--- start COLLECTED MATERIAL ---
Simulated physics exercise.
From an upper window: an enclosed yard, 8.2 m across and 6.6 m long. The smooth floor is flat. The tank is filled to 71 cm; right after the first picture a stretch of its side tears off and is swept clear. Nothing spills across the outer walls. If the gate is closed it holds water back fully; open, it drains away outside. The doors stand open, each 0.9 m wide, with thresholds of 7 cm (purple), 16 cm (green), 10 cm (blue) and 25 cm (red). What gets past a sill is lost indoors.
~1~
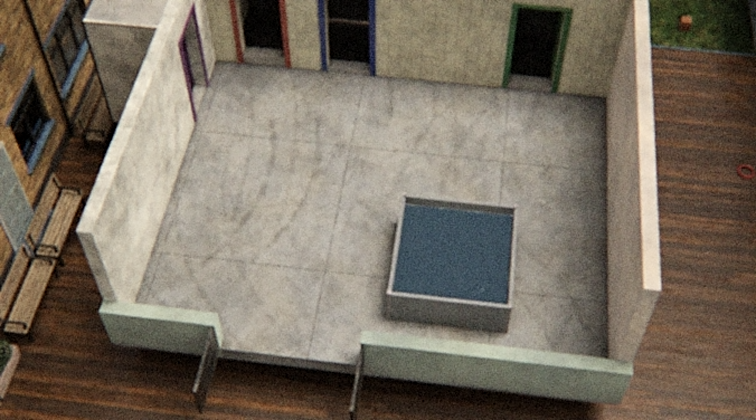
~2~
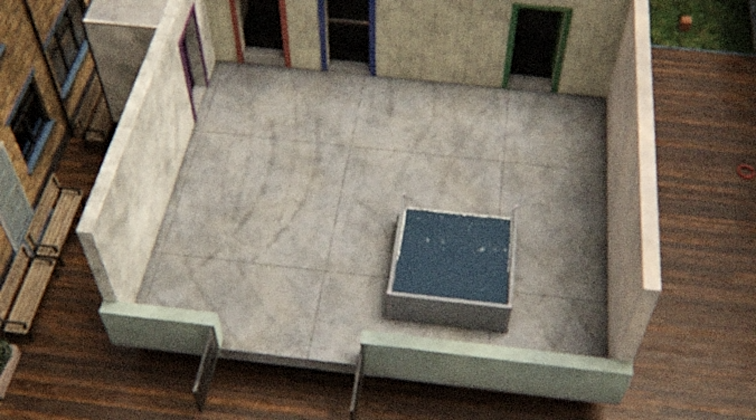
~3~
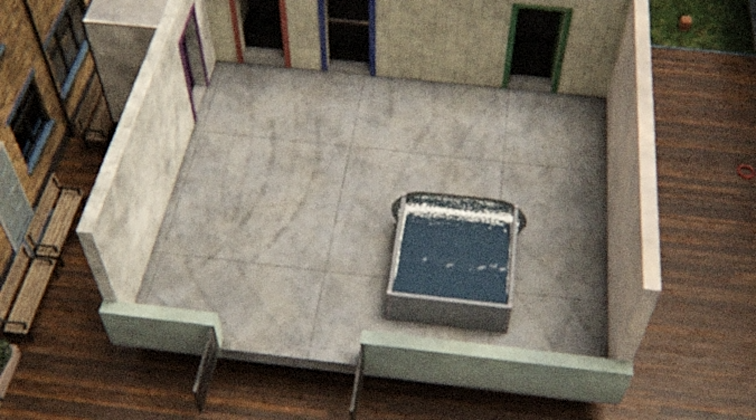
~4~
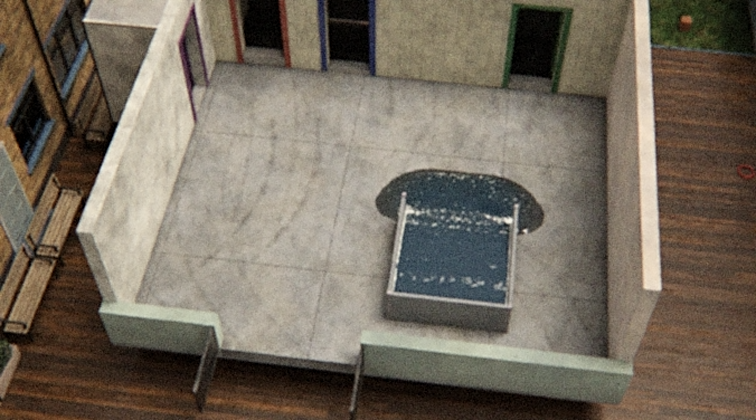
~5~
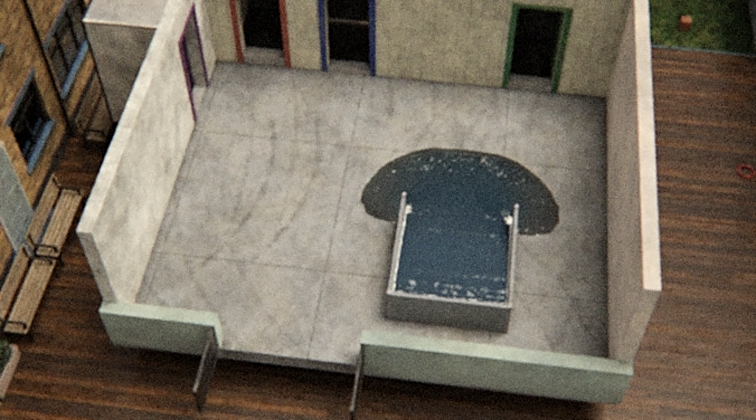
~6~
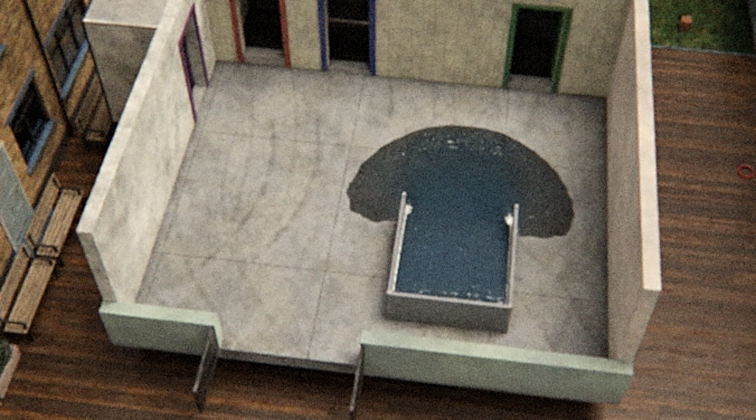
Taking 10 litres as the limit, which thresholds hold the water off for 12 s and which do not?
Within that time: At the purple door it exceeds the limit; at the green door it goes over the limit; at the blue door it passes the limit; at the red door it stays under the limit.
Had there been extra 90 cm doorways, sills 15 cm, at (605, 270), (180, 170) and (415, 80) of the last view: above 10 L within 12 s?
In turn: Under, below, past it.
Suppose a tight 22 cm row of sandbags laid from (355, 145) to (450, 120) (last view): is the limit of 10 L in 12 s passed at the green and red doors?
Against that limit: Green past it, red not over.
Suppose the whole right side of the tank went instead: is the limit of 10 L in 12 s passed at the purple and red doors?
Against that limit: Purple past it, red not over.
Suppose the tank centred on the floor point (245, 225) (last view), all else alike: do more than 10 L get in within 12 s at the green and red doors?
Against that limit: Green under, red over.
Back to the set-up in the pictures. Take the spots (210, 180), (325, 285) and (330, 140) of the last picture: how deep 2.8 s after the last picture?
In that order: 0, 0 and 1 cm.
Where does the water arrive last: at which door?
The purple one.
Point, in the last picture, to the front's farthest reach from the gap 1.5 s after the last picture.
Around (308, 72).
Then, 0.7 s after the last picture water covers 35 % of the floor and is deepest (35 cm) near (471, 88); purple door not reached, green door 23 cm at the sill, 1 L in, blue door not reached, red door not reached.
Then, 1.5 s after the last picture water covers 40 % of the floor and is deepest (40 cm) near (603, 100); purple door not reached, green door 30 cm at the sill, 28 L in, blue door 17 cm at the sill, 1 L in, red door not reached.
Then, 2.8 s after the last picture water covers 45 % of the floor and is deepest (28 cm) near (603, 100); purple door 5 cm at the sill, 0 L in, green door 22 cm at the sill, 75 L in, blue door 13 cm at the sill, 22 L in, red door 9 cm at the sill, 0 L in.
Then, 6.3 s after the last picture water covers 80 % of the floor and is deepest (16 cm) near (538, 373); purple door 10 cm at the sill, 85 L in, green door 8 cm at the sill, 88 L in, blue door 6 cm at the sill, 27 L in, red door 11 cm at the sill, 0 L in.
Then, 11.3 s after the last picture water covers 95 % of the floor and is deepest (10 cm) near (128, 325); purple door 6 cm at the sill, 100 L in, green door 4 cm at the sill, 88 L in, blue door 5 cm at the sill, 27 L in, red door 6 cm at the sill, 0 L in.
--- end COLLECTED MATERIAL ---
=== PROBLEM TO WORK ON ===
Go through the material above and print all of it exactly, except the pictures.

=== EXERCISE RESULT ===
Simulated physics exercise.
From an upper window: an enclosed yard, 8.2 m across and 6.6 m long. The smooth floor is flat. The tank is filled to 71 cm; right after the first picture a stretch of its side tears off and is swept clear. Nothing spills across the outer walls. If the gate is closed it holds water back fully; open, it drains away outside. The doors stand open, each 0.9 m wide, with thresholds of 7 cm (purple), 16 cm (green), 10 cm (blue) and 25 cm (red). What gets past a sill is lost indoors.
~1~
~2~
~3~
~4~
~5~
~6~
Taking 10 litres as the limit, which thresholds hold the water off for 12 s and which do not?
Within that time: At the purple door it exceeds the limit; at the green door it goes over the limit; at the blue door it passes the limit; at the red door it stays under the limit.
Had there been extra 90 cm doorways, sills 15 cm, at (605, 270), (180, 170) and (415, 80) of the last view: above 10 L within 12 s?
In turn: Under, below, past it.
Suppose a tight 22 cm row of sandbags laid from (355, 145) to (450, 120) (last view): is the limit of 10 L in 12 s passed at the green and red doors?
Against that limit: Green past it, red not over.
Suppose the whole right side of the tank went instead: is the limit of 10 L in 12 s passed at the purple and red doors?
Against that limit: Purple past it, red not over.
Suppose the tank centred on the floor point (245, 225) (last view), all else alike: do more than 10 L get in within 12 s at the green and red doors?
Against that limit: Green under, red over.
Back to the set-up in the pictures. Take the spots (210, 180), (325, 285) and (330, 140) of the last picture: how deep 2.8 s after the last picture?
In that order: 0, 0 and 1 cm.
Where does the water arrive last: at which door?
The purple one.
Point, in the last picture, to the front's farthest reach from the gap 1.5 s after the last picture.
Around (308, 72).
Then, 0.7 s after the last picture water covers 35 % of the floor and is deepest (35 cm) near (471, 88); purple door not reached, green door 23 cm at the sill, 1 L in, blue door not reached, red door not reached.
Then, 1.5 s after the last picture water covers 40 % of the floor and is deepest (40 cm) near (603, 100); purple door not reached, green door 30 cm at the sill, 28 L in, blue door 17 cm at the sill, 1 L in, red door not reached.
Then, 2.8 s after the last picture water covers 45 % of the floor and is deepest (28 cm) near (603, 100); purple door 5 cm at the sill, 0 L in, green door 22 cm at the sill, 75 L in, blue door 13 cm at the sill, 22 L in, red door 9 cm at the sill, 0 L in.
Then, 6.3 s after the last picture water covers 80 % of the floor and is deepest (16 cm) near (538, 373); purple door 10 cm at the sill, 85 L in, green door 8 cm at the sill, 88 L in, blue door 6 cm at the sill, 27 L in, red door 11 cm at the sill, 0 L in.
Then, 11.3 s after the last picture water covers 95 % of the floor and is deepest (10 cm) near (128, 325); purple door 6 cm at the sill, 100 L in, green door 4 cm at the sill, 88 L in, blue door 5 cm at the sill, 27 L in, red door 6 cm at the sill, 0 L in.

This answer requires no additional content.